### Dataset section

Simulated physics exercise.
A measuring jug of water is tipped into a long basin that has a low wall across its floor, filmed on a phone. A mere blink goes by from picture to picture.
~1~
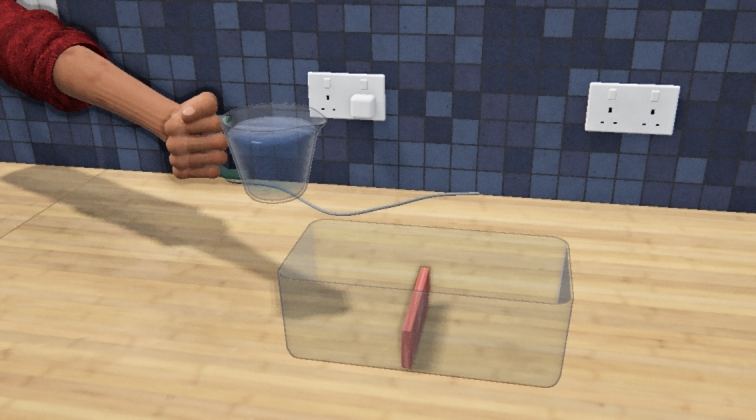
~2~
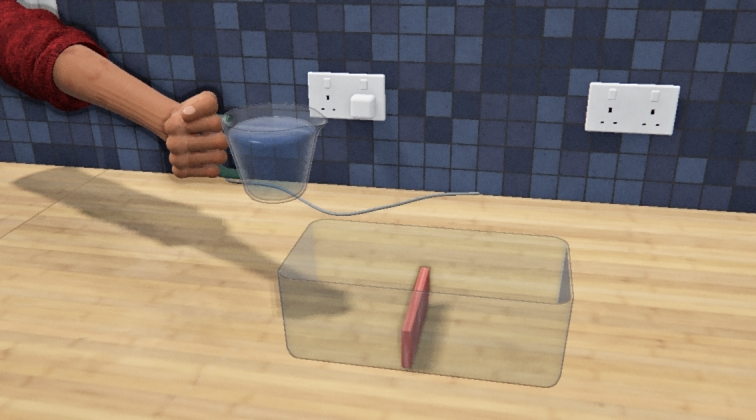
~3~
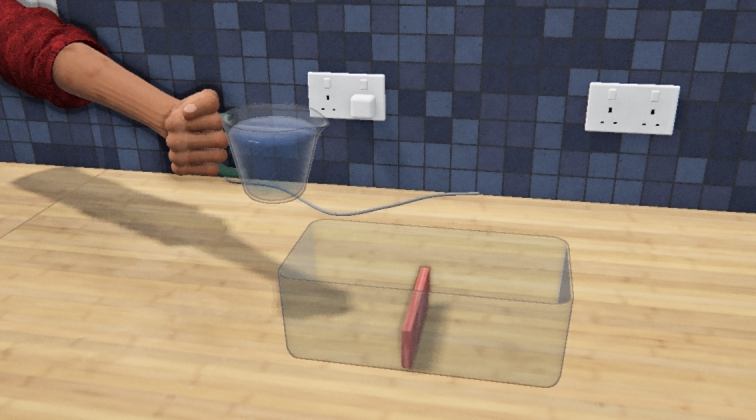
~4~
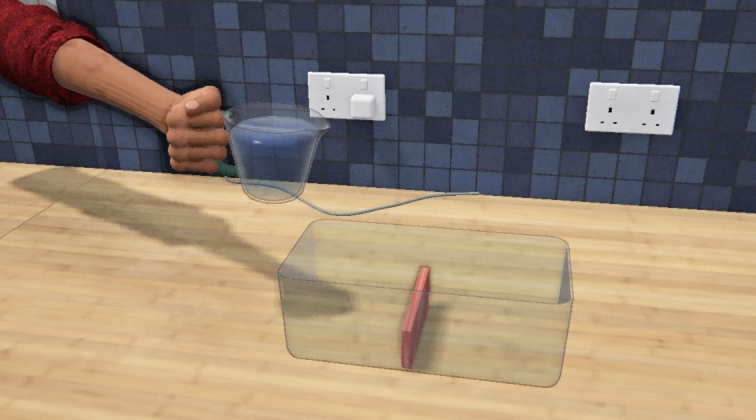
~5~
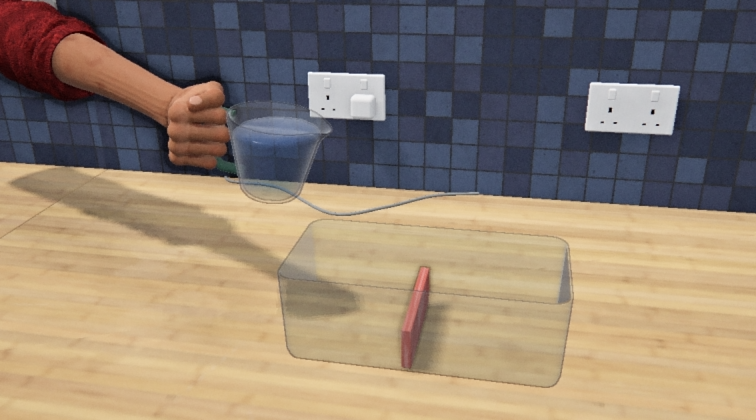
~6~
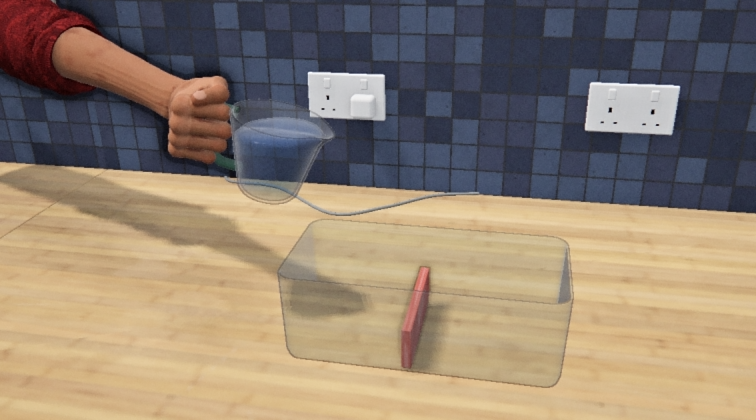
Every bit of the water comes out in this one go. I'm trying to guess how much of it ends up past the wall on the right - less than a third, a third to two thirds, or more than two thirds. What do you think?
After it calms, what's right of the wall is a small share, below one third.
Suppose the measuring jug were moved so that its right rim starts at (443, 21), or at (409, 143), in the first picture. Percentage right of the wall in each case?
Roughly 90 percent on the first try and 85 percent on the second.
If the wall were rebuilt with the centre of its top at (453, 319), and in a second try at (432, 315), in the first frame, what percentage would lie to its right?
In turn 15 and 10 in a hundred.
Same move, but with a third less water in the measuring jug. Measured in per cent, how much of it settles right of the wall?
Best guess: Around 5 %.
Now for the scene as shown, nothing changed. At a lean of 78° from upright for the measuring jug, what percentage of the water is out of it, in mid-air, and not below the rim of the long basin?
25 %.
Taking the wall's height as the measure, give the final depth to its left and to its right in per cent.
Near 40 in a hundred to the left, 0 to the right.
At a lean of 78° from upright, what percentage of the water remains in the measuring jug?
Around 55 in a hundred has not poured out yet.
A moment on, the measuring jug is tipped on its side and 55 per cent is still to pour, 19 is left of the wall and 0 right of it.
Next, the measuring jug is tipped right over and 3 per cent is still to pour, 89 is left of the wall and 2 right of it.
Then the measuring jug is tipped right over and 0 per cent is still to pour, 95 is left of the wall and 3 right of it.
Later the measuring jug is tipped right over and 0 per cent is still to pour, 95 is left of the wall and 3 right of it.
In the end 95 per cent lies left of the wall, 3 right of it and 2 outside.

######

- _What the task requires_: Reproduce every line of the material precisely, omitting its pictures.

- _Complete response_:
Simulated physics exercise.
A measuring jug of water is tipped into a long basin that has a low wall across its floor, filmed on a phone. A mere blink goes by from picture to picture.
~1~
~2~
~3~
~4~
~5~
~6~
Every bit of the water comes out in this one go. I'm trying to guess how much of it ends up past the wall on the right - less than a third, a third to two thirds, or more than two thirds. What do you think?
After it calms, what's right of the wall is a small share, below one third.
Suppose the measuring jug were moved so that its right rim starts at (443, 21), or at (409, 143), in the first picture. Percentage right of the wall in each case?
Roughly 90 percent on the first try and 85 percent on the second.
If the wall were rebuilt with the centre of its top at (453, 319), and in a second try at (432, 315), in the first frame, what percentage would lie to its right?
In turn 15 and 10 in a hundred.
Same move, but with a third less water in the measuring jug. Measured in per cent, how much of it settles right of the wall?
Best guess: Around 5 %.
Now for the scene as shown, nothing changed. At a lean of 78° from upright for the measuring jug, what percentage of the water is out of it, in mid-air, and not below the rim of the long basin?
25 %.
Taking the wall's height as the measure, give the final depth to its left and to its right in per cent.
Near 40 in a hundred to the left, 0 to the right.
At a lean of 78° from upright, what percentage of the water remains in the measuring jug?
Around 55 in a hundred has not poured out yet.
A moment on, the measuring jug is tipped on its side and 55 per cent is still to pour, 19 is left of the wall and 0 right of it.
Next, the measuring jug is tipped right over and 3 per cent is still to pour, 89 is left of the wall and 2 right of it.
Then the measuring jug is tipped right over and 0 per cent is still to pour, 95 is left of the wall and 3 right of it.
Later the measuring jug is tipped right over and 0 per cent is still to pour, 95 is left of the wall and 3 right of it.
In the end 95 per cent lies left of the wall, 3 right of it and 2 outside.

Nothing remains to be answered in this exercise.